DIRECTION:
Transcribe all the entries word for word, but omit the images.

Collected data:
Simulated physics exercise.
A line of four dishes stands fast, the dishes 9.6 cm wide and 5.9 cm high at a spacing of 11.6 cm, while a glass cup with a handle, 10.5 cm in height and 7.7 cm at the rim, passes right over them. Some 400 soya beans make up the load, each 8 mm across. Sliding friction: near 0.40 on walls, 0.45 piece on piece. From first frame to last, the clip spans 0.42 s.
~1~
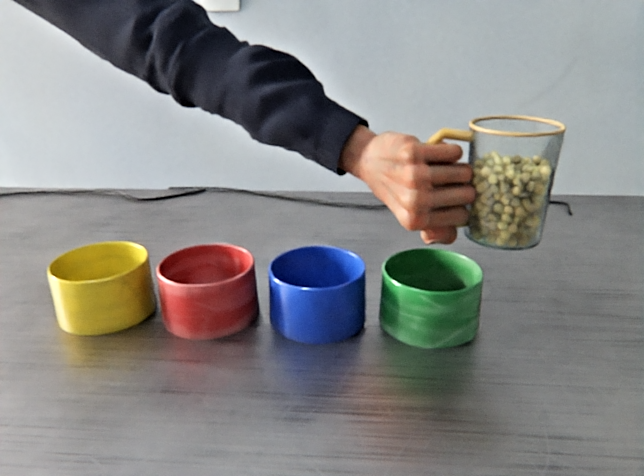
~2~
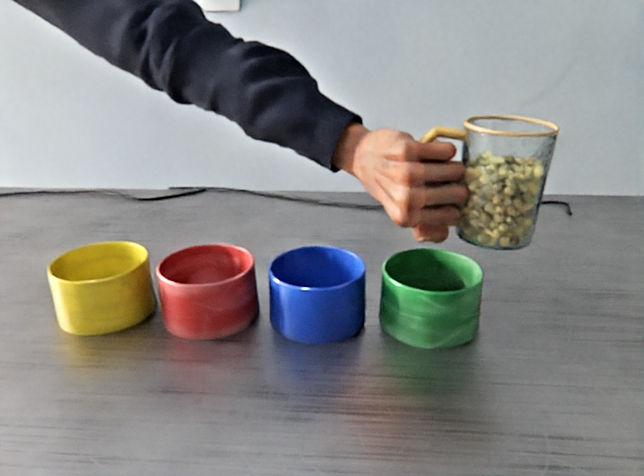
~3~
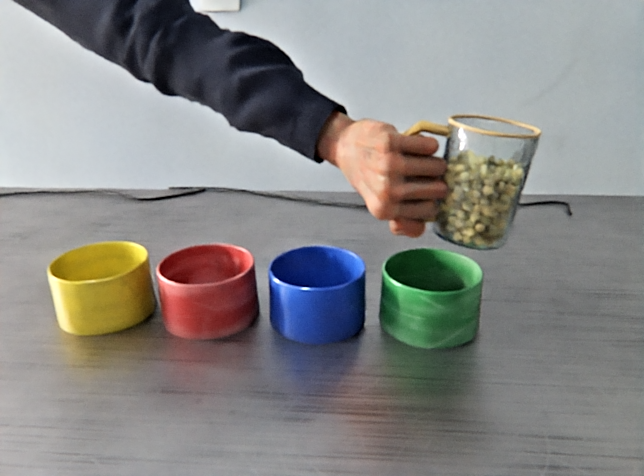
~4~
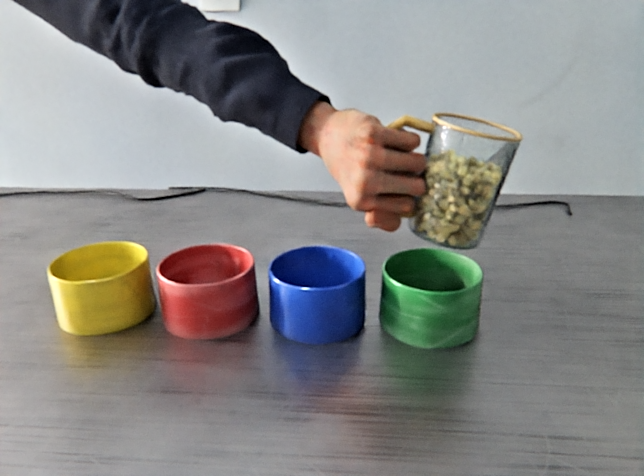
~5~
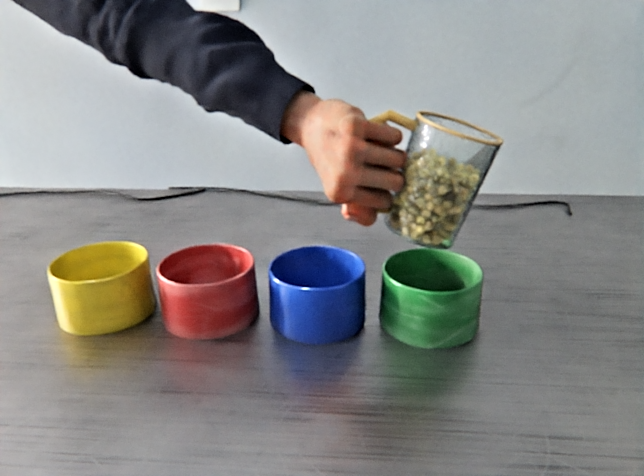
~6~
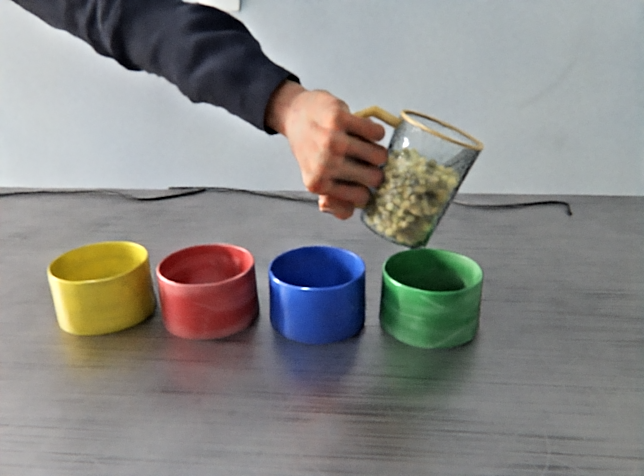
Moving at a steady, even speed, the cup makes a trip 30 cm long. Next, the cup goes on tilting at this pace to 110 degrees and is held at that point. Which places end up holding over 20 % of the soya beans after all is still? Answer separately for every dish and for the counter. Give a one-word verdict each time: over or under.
Red dish: It will get a share not bigger than a fifth, blue dish: It will get a share bigger than a fifth, green dish: It will get a share not bigger than a fifth, yellow dish: It will get a share not bigger than a fifth, counter: It will get a share bigger than a fifth.
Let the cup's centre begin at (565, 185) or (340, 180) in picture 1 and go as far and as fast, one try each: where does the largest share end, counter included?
The winner: Blue; yellow.
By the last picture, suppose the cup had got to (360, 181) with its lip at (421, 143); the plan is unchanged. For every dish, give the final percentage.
Dish by dish: Red 0 percent, blue 30 percent, green 0 percent, yellow 0 percent.
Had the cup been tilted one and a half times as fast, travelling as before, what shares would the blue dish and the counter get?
The blue dish would get 30 and the counter 60.
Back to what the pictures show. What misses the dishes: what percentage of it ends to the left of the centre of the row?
About 50 percent.
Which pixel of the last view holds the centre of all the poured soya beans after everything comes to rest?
Close to pixel (280, 307).
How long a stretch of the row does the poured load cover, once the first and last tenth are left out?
Close to 11 centimetres along the dishes.
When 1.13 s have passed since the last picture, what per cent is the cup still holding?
Roughly 100 per cent.
Then, 0.68 s after the last picture, tilt 63 degrees; cup holds 100 %.
Then, 1.13 s after the last picture, tilt 91 degrees; cup holds 100 %.
Then, 1.66 s after the last picture, tilt 110 degrees; cup holds 40 %, red 5 %, blue 20 %.
In the end, red 5 %, blue 35 %, green 0 %, yellow 0 %, counter 60 %.
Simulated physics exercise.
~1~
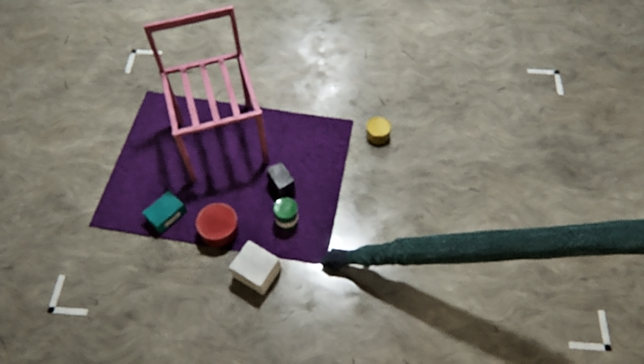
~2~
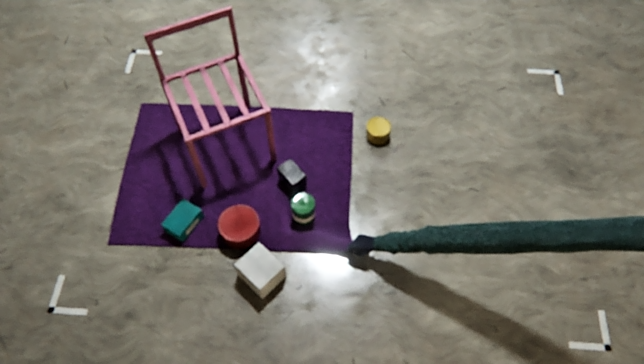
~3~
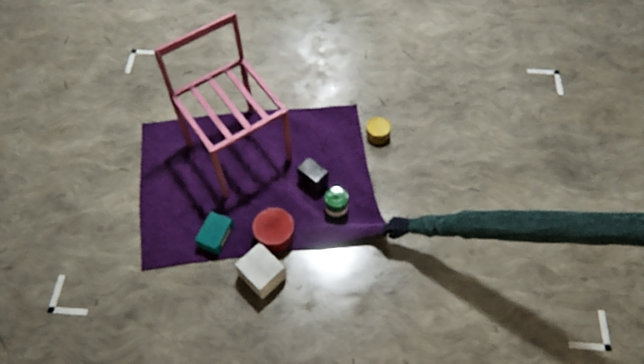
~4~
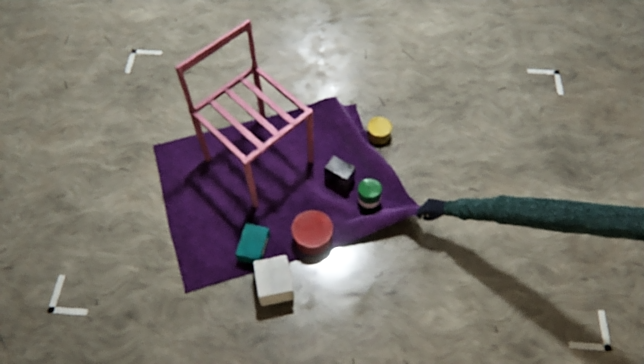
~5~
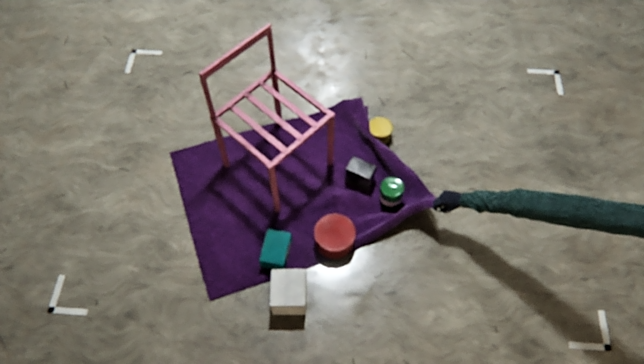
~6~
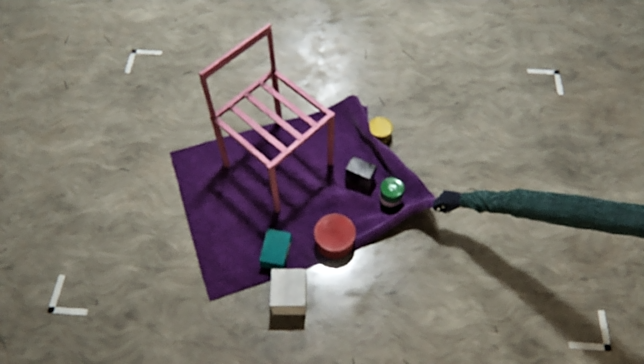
On a grey shop floor with white corner marks, a purple dust sheet lies under a pink chair, a black crate, a teal box, a red bin and a green pot. A dark green arm reaches in from the right to the sheet's lower right corner, near a white box. The arm draws that corner right and upward, and the sheet slides and turns, carrying everything on it along. The sheet creases toward the arm as its edge nears the yellow bin, which stays put. Finally everything rests, the chair and crate still upright, the white box below the sheet.
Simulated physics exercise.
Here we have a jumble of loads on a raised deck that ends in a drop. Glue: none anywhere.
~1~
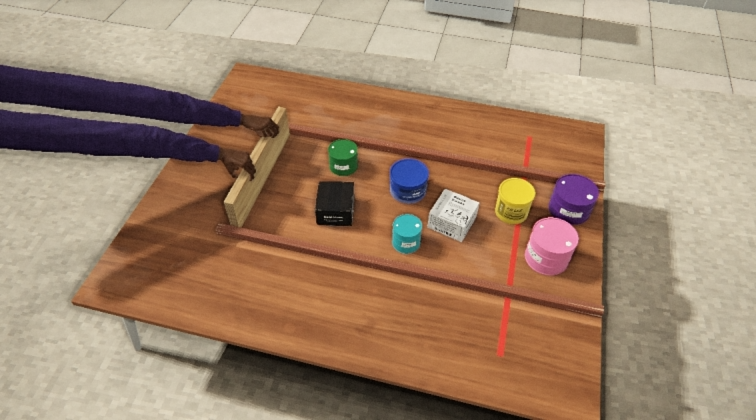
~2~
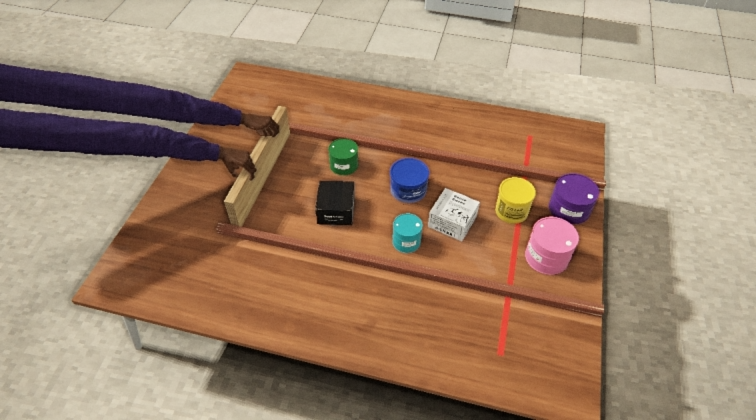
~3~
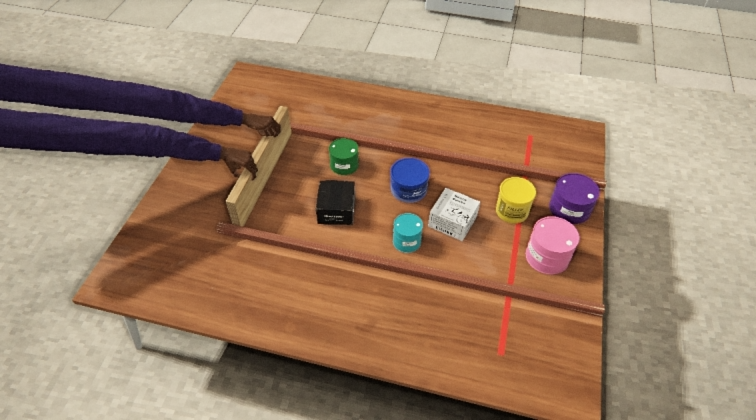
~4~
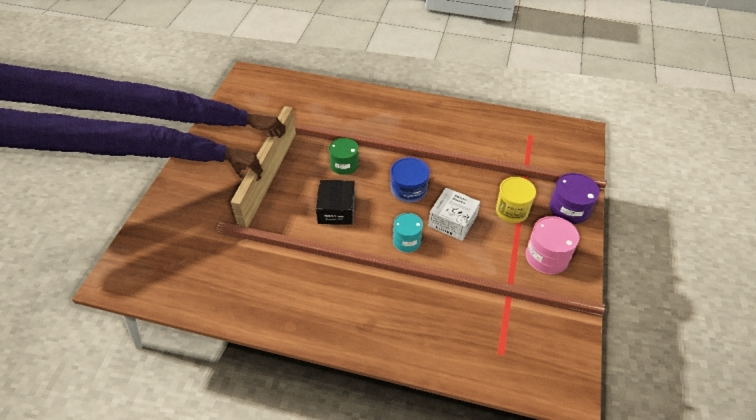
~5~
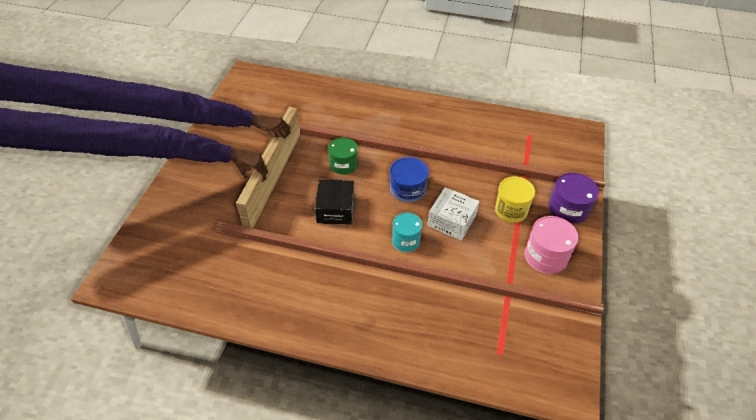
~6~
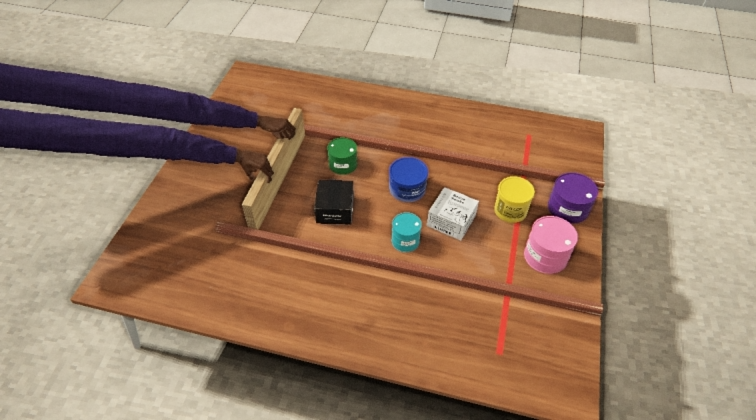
We see two purple-sleeved arms holding a wooden plank upright on a table set with colourful canisters, a black box and a white box near a red line. The hands slide the plank slightly right, while the objects stay still.
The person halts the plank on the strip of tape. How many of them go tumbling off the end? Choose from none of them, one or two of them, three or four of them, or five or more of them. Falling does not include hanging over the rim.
One or two of them do.
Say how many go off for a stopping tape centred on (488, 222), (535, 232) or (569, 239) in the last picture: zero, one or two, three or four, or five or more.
In order: No fall at all; one or two; 5 or more.
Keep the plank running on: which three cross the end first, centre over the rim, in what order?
First comes the pink canister, followed by the purple canister, and then the white box.
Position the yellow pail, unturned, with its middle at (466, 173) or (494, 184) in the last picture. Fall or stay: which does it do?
At the first spot it remains, and at the second it remains.
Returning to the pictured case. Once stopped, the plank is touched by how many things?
Count: 3.
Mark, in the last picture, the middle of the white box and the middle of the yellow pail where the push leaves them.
In the last picture the white box sits around (576, 244) and the yellow pail around (575, 208).
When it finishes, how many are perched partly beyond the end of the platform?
The count is 1.
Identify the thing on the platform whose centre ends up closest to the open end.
Purple canister.
Soon after, none off yet; purple canister at rest near (572, 198); pink canister at rest near (550, 245); yellow pail at rest near (514, 200).
In the end, the number that fall off is one or two; gone, pink canister.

WRITTEN RESPONSE:
Simulated physics exercise.
A line of four dishes stands fast, the dishes 9.6 cm wide and 5.9 cm high at a spacing of 11.6 cm, while a glass cup with a handle, 10.5 cm in height and 7.7 cm at the rim, passes right over them. Some 400 soya beans make up the load, each 8 mm across. Sliding friction: near 0.40 on walls, 0.45 piece on piece. From first frame to last, the clip spans 0.42 s.
~1~
~2~
~3~
~4~
~5~
~6~
Moving at a steady, even speed, the cup makes a trip 30 cm long. Next, the cup goes on tilting at this pace to 110 degrees and is held at that point. Which places end up holding over 20 % of the soya beans after all is still? Answer separately for every dish and for the counter. Give a one-word verdict each time: over or under.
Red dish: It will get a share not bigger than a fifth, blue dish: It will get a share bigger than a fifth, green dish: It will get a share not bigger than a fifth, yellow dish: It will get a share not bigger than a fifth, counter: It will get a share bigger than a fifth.
Let the cup's centre begin at (565, 185) or (340, 180) in picture 1 and go as far and as fast, one try each: where does the largest share end, counter included?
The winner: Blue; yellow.
By the last picture, suppose the cup had got to (360, 181) with its lip at (421, 143); the plan is unchanged. For every dish, give the final percentage.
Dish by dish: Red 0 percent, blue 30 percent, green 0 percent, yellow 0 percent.
Had the cup been tilted one and a half times as fast, travelling as before, what shares would the blue dish and the counter get?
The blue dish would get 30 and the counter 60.
Back to what the pictures show. What misses the dishes: what percentage of it ends to the left of the centre of the row?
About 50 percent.
Which pixel of the last view holds the centre of all the poured soya beans after everything comes to rest?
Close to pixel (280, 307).
How long a stretch of the row does the poured load cover, once the first and last tenth are left out?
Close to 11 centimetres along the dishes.
When 1.13 s have passed since the last picture, what per cent is the cup still holding?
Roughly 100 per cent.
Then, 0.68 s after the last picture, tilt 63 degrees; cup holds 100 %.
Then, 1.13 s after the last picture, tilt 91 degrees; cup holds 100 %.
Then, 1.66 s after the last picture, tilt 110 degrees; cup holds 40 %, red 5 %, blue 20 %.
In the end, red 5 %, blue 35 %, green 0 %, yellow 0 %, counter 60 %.
Simulated physics exercise.
~1~
~2~
~3~
~4~
~5~
~6~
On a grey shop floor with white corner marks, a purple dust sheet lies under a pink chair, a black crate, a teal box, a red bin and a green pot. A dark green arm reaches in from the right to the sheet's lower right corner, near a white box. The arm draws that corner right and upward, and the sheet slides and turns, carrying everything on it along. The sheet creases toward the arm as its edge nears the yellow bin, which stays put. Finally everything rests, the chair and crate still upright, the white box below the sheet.
Simulated physics exercise.
Here we have a jumble of loads on a raised deck that ends in a drop. Glue: none anywhere.
~1~
~2~
~3~
~4~
~5~
~6~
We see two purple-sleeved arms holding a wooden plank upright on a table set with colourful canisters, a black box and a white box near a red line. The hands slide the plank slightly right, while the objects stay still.
The person halts the plank on the strip of tape. How many of them go tumbling off the end? Choose from none of them, one or two of them, three or four of them, or five or more of them. Falling does not include hanging over the rim.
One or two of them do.
Say how many go off for a stopping tape centred on (488, 222), (535, 232) or (569, 239) in the last picture: zero, one or two, three or four, or five or more.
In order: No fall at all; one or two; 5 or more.
Keep the plank running on: which three cross the end first, centre over the rim, in what order?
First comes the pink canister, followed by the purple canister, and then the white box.
Position the yellow pail, unturned, with its middle at (466, 173) or (494, 184) in the last picture. Fall or stay: which does it do?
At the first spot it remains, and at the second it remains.
Returning to the pictured case. Once stopped, the plank is touched by how many things?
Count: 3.
Mark, in the last picture, the middle of the white box and the middle of the yellow pail where the push leaves them.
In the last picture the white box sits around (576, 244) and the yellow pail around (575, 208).
When it finishes, how many are perched partly beyond the end of the platform?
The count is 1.
Identify the thing on the platform whose centre ends up closest to the open end.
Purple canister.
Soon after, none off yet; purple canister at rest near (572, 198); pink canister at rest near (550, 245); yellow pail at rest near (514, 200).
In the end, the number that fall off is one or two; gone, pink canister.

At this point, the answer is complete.